:: Given records

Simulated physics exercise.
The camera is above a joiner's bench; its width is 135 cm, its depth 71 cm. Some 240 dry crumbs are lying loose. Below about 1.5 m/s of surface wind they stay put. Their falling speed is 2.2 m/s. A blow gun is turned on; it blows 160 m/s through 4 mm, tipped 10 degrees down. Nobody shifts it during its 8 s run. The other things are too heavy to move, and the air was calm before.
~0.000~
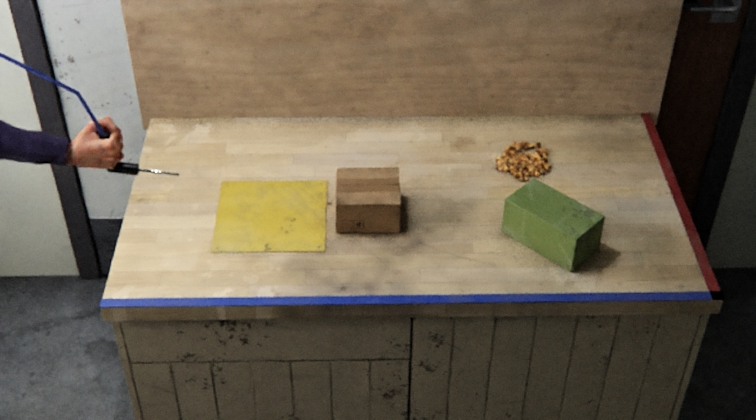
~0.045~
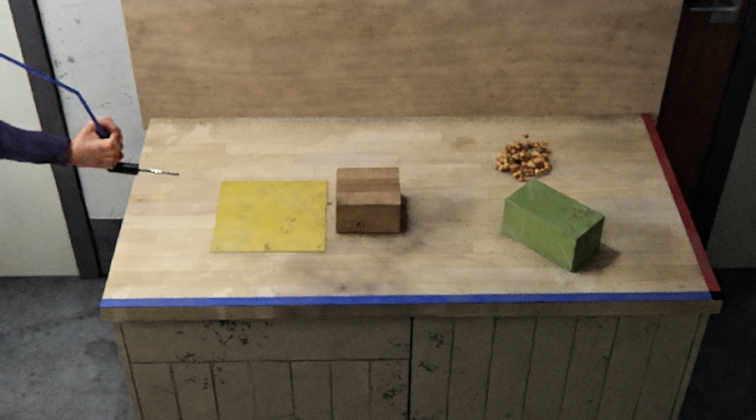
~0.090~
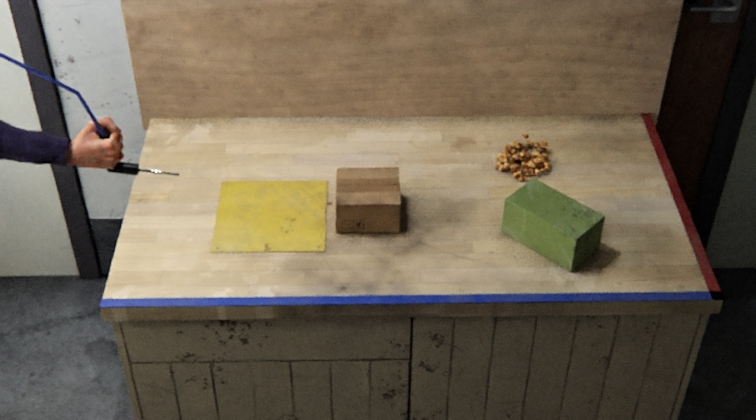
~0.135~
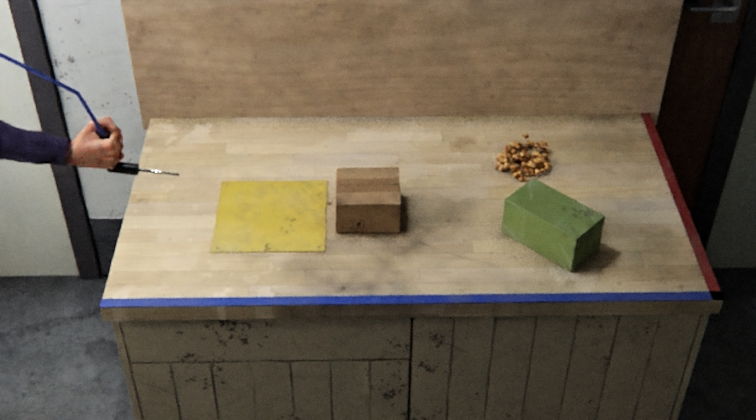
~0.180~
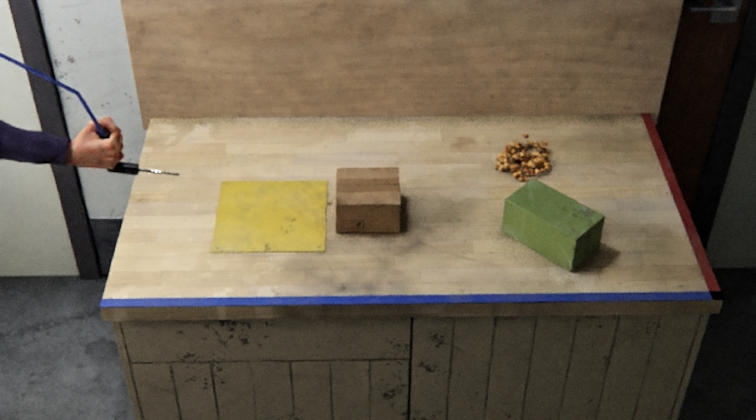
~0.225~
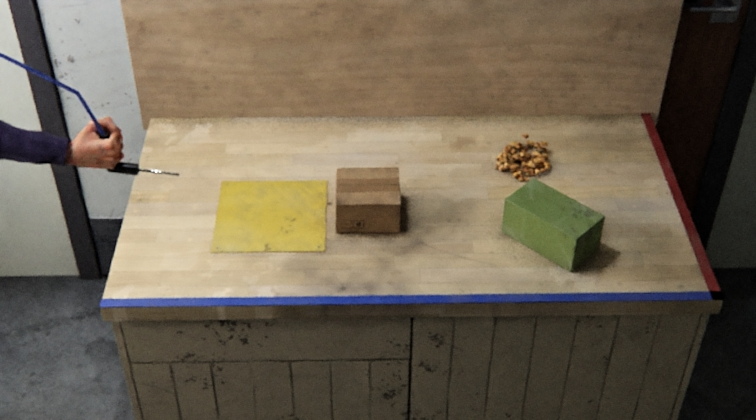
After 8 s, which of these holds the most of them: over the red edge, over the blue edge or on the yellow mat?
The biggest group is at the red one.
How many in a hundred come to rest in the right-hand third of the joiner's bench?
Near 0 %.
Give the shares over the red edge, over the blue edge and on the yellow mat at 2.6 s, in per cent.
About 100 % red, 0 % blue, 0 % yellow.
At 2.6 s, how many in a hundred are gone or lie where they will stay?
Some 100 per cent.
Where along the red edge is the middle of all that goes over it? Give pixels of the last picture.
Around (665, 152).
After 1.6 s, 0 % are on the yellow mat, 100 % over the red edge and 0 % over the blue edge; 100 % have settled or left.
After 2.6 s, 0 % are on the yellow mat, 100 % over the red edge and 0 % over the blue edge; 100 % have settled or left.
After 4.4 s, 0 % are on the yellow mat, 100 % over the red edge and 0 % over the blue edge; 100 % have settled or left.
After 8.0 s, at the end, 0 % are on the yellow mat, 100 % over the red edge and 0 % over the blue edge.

::::
:: Given records

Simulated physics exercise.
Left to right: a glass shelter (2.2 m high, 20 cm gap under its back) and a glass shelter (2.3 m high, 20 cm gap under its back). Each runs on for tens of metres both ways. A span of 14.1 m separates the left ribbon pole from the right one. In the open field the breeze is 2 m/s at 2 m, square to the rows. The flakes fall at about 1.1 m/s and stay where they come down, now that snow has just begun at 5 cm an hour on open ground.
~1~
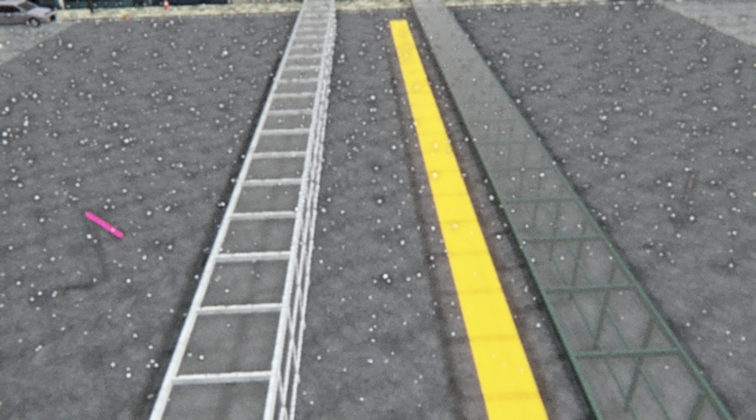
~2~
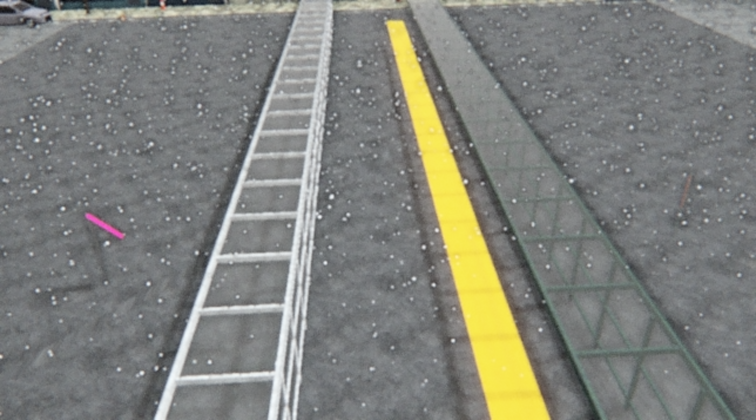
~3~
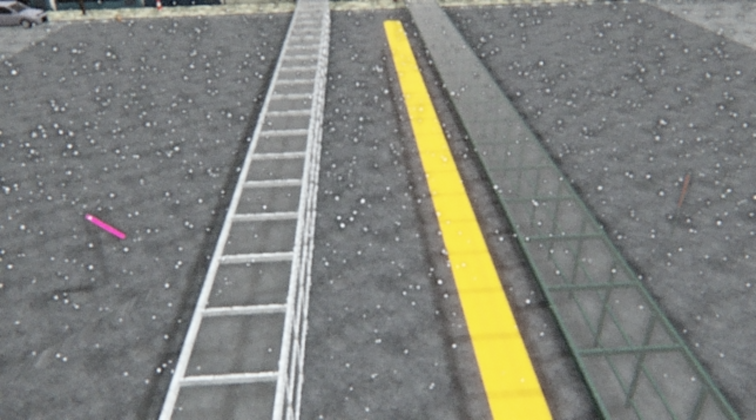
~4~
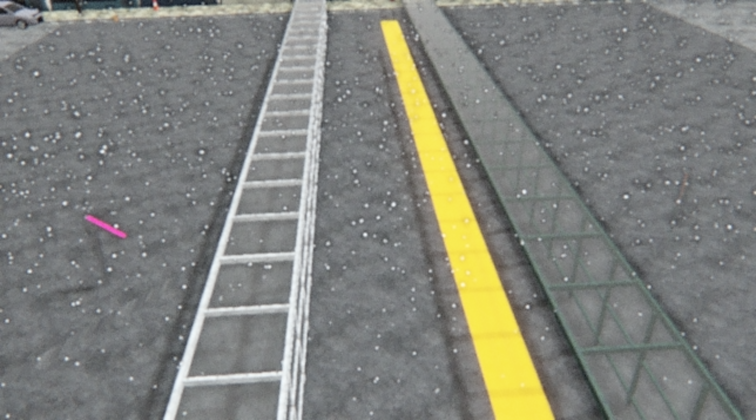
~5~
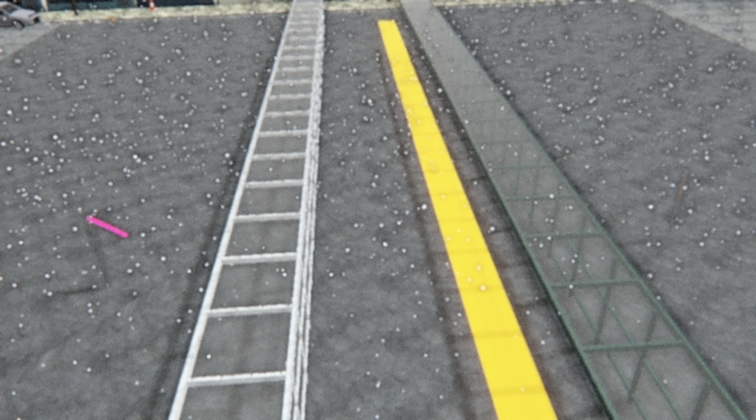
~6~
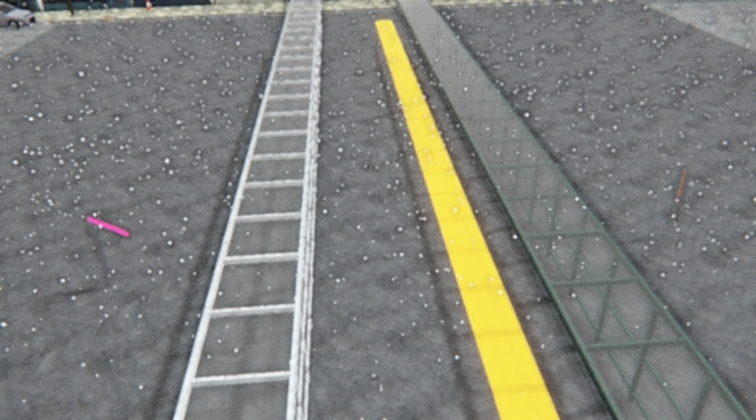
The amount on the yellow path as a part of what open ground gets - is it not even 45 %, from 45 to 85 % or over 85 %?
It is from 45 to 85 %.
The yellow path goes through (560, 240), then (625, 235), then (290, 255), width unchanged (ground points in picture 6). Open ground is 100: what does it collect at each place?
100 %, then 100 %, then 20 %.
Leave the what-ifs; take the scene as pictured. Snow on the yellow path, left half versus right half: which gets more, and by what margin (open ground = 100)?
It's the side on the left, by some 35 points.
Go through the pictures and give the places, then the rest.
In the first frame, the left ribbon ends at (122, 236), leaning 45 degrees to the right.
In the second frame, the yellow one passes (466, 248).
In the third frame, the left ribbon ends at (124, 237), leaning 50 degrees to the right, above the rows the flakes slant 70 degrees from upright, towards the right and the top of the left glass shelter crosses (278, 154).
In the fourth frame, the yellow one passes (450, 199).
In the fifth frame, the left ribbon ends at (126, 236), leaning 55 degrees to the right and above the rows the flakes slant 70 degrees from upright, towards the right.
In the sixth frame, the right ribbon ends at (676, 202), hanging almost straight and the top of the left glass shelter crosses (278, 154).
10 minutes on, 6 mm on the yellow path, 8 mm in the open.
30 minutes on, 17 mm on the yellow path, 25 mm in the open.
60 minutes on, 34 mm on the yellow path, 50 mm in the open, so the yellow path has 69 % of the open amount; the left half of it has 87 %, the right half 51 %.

::::
:: Given records

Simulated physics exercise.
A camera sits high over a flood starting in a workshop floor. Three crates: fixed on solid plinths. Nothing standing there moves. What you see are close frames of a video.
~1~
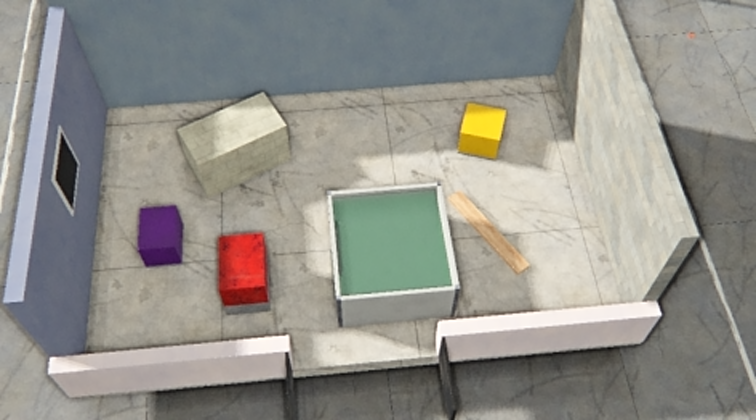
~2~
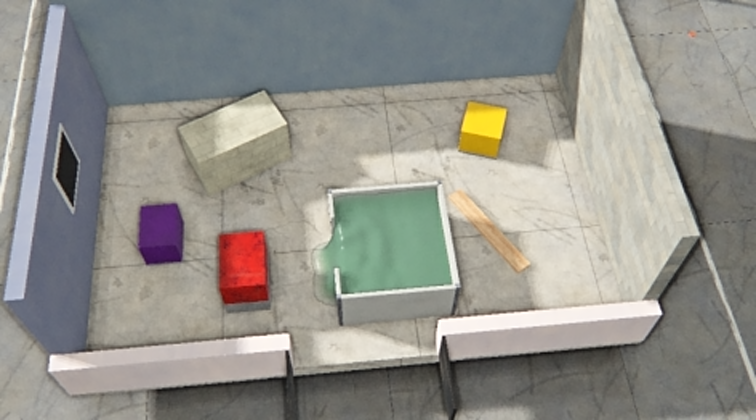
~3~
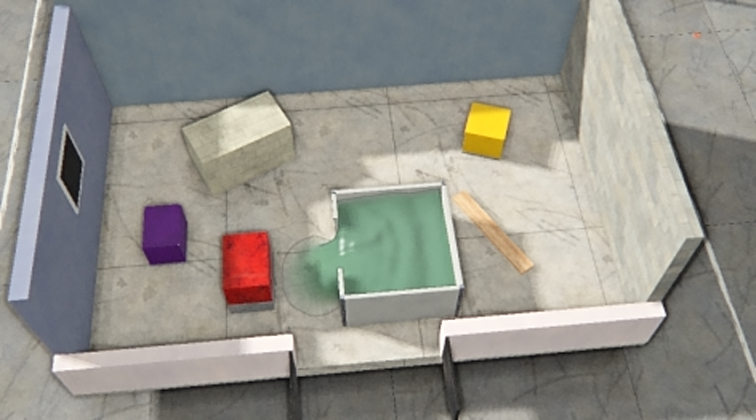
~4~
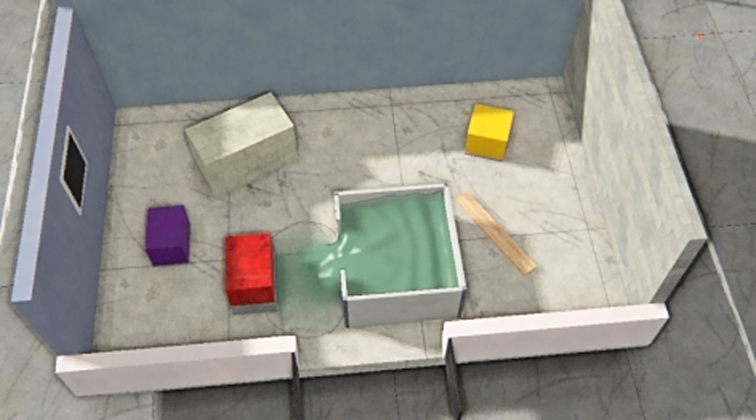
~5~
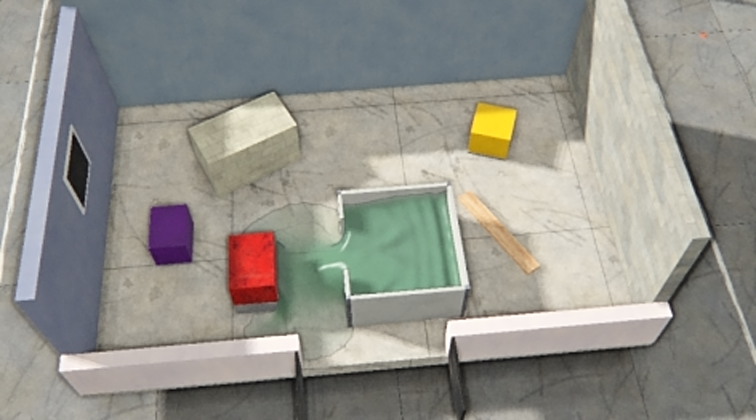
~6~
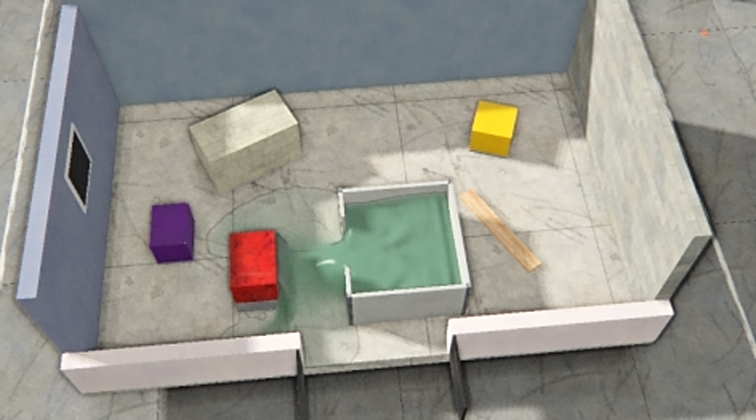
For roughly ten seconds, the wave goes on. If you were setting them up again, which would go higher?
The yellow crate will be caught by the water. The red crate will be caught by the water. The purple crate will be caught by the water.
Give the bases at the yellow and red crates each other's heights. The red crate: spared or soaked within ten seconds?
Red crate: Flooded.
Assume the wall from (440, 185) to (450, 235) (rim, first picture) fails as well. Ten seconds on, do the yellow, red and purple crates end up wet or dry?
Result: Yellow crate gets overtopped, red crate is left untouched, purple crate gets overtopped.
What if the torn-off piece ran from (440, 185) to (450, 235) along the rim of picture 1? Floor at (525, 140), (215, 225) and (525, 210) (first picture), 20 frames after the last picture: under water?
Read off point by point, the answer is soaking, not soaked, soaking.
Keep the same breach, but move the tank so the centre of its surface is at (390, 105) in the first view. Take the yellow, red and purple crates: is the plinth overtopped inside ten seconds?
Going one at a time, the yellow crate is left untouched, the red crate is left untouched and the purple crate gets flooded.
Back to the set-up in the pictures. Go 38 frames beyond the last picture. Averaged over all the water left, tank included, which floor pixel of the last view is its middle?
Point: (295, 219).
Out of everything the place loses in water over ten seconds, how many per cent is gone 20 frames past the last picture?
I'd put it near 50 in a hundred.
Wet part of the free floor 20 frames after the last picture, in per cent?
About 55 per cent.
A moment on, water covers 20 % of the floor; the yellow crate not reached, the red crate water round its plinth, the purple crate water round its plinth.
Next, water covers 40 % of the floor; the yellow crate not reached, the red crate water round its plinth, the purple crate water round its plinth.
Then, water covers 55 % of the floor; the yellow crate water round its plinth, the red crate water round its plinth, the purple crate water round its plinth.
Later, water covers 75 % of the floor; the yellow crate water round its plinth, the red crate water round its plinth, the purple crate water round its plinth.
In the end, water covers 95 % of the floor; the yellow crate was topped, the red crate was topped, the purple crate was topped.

::::

## [Task instructions]
Which lines above contain the word "down"? Copy each of them.

## [Response to this task]
The camera is above a joiner's bench; its width is 135 cm, its depth 71 cm. Some 240 dry crumbs are lying loose. Below about 1.5 m/s of surface wind they stay put. Their falling speed is 2.2 m/s. A blow gun is turned on; it blows 160 m/s through 4 mm, tipped 10 degrees down. Nobody shifts it during its 8 s run. The other things are too heavy to move, and the air was calm before.
Left to right: a glass shelter (2.2 m high, 20 cm gap under its back) and a glass shelter (2.3 m high, 20 cm gap under its back). Each runs on for tens of metres both ways. A span of 14.1 m separates the left ribbon pole from the right one. In the open field the breeze is 2 m/s at 2 m, square to the rows. The flakes fall at about 1.1 m/s and stay where they come down, now that snow has just begun at 5 cm an hour on open ground.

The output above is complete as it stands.